(Entries taken from a collection)
^^^^^^^^^^^^^^^^

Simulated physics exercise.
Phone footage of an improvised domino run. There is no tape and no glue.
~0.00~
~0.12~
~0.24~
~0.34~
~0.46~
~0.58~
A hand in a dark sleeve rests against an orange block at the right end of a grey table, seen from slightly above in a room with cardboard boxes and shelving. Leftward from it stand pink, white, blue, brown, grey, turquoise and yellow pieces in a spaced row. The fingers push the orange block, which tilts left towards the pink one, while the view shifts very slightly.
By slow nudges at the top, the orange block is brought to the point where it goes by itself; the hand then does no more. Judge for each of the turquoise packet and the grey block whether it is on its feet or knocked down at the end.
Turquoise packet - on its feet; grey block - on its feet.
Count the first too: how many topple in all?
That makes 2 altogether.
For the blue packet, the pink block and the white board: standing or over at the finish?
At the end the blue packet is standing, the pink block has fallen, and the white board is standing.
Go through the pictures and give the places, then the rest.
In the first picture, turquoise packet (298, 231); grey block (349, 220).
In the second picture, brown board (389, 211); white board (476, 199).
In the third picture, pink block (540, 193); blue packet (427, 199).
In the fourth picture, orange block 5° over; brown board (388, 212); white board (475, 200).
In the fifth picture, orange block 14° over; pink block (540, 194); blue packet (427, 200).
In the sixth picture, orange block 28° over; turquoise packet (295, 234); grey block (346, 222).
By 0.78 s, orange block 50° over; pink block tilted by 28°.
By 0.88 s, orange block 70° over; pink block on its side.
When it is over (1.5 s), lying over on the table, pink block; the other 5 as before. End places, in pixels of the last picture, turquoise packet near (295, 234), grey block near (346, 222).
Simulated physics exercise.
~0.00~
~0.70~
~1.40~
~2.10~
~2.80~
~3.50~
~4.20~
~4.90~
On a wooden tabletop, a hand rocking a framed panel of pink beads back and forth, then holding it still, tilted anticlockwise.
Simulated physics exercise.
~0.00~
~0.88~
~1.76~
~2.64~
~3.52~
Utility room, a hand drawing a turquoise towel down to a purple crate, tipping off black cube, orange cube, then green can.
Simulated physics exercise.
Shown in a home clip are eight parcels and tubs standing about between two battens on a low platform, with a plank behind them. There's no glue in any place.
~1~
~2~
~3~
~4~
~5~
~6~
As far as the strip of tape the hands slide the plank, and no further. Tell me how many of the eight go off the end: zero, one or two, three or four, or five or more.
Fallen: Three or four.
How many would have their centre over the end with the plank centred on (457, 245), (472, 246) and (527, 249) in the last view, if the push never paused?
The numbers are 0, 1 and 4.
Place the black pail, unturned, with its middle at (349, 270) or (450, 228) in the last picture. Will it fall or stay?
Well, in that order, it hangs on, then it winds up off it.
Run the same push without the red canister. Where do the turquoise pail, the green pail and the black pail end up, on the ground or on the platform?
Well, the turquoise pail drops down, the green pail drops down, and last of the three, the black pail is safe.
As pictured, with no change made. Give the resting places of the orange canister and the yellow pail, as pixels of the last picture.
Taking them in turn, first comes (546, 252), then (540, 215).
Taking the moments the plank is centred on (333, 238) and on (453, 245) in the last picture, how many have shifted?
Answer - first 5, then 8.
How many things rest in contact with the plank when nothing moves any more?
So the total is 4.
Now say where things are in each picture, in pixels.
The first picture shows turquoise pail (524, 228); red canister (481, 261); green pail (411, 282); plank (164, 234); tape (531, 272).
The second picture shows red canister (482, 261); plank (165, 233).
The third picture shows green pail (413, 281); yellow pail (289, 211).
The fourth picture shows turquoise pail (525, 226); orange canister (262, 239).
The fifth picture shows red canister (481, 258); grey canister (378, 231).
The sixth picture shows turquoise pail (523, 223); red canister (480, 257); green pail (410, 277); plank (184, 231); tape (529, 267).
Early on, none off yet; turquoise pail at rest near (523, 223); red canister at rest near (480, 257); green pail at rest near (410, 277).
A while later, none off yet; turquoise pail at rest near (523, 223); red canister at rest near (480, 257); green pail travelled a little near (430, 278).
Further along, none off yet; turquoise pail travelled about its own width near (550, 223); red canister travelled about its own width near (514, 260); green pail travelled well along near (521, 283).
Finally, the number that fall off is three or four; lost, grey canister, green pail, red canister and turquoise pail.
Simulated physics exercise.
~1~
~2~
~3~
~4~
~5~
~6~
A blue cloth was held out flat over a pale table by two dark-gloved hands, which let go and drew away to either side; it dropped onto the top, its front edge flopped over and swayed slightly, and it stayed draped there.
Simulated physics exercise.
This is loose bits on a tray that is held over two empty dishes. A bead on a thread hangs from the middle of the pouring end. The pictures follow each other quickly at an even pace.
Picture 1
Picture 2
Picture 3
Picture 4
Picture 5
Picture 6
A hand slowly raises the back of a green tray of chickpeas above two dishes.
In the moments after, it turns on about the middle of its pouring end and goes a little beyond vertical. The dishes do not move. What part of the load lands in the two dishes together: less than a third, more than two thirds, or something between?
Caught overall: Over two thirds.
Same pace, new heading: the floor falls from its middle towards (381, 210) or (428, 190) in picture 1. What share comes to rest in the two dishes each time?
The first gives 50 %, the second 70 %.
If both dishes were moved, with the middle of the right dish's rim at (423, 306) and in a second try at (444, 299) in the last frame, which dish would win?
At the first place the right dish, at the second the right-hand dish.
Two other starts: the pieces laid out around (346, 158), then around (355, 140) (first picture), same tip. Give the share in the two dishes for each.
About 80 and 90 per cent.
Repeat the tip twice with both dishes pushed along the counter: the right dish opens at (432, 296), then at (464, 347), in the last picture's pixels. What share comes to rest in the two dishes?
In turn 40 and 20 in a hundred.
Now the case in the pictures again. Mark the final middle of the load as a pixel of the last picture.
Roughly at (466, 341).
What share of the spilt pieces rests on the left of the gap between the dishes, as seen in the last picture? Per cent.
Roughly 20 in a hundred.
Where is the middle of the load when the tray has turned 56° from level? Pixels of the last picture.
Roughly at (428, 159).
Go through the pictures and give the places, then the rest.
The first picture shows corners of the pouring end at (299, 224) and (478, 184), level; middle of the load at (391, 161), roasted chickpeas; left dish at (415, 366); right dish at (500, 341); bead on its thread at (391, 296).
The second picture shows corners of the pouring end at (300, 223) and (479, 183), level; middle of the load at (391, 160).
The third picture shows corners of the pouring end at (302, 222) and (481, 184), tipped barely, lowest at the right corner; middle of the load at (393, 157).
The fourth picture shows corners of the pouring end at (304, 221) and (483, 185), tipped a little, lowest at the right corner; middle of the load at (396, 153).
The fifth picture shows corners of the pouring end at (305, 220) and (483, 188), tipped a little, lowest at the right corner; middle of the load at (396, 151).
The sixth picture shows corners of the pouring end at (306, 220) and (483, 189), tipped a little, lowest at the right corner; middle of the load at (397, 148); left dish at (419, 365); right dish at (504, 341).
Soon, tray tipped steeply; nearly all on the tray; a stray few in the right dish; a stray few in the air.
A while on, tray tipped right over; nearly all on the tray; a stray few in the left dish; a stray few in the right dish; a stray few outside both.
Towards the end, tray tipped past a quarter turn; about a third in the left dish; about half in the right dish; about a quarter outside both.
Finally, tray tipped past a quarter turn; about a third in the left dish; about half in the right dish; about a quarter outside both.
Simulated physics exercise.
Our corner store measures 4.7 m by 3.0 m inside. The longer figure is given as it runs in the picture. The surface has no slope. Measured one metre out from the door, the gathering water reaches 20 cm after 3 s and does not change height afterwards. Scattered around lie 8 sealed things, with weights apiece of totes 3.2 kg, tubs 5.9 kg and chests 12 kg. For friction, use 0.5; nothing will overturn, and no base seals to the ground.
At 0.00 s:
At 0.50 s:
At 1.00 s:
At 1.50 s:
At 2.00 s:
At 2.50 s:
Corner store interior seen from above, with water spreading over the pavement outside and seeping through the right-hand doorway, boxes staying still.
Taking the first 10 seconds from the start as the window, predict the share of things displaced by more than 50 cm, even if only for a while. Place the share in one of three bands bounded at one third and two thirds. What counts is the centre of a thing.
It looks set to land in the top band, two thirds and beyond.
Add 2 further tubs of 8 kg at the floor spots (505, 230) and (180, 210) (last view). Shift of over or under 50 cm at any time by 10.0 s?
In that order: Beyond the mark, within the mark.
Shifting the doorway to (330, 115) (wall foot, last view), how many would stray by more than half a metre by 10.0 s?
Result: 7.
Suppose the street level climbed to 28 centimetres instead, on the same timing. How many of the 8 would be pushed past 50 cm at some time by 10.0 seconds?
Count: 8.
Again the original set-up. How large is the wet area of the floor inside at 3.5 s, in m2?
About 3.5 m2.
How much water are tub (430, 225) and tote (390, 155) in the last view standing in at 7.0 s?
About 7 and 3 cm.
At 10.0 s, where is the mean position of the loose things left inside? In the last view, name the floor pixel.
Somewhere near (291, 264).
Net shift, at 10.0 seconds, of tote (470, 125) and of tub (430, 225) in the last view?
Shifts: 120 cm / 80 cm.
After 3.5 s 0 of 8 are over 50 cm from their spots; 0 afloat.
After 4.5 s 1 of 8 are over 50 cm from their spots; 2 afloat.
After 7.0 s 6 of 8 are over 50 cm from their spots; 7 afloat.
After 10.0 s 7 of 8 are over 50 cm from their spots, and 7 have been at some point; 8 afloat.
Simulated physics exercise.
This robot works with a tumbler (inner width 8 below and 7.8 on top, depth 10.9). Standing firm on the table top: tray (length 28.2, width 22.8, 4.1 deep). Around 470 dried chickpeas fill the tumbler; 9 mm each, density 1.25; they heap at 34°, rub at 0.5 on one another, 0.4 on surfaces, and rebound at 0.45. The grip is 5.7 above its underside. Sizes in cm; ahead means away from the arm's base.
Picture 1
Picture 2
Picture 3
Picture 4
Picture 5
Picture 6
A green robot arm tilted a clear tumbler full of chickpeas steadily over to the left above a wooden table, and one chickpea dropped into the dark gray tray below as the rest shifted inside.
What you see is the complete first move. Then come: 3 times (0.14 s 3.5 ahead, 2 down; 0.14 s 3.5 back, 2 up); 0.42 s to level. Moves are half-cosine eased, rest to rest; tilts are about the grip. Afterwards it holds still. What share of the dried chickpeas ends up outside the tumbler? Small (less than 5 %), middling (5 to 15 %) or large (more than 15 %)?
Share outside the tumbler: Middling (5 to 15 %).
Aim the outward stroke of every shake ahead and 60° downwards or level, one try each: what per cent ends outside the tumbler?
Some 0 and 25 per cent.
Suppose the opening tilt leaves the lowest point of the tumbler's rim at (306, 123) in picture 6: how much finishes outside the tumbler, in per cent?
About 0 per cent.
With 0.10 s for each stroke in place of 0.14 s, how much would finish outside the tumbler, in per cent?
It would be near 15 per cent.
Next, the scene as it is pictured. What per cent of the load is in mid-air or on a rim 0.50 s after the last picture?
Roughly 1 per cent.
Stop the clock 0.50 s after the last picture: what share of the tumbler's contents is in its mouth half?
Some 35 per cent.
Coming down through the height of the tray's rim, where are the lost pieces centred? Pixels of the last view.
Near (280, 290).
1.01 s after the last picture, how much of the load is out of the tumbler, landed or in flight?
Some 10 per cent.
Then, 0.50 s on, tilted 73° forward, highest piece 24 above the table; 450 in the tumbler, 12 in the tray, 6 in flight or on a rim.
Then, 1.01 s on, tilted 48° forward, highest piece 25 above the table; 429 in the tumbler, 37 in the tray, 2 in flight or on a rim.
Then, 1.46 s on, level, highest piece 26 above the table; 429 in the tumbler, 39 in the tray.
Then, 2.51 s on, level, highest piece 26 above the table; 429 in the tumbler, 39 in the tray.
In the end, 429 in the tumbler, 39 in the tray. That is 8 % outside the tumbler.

^^^^^^^^^^^^^^^^

Your instructions: Sift the material for lines with the string "base". Copy each one found.

Written answer:
Our corner store measures 4.7 m by 3.0 m inside. The longer figure is given as it runs in the picture. The surface has no slope. Measured one metre out from the door, the gathering water reaches 20 cm after 3 s and does not change height afterwards. Scattered around lie 8 sealed things, with weights apiece of totes 3.2 kg, tubs 5.9 kg and chests 12 kg. For friction, use 0.5; nothing will overturn, and no base seals to the ground.
This robot works with a tumbler (inner width 8 below and 7.8 on top, depth 10.9). Standing firm on the table top: tray (length 28.2, width 22.8, 4.1 deep). Around 470 dried chickpeas fill the tumbler; 9 mm each, density 1.25; they heap at 34°, rub at 0.5 on one another, 0.4 on surfaces, and rebound at 0.45. The grip is 5.7 above its underside. Sizes in cm; ahead means away from the arm's base.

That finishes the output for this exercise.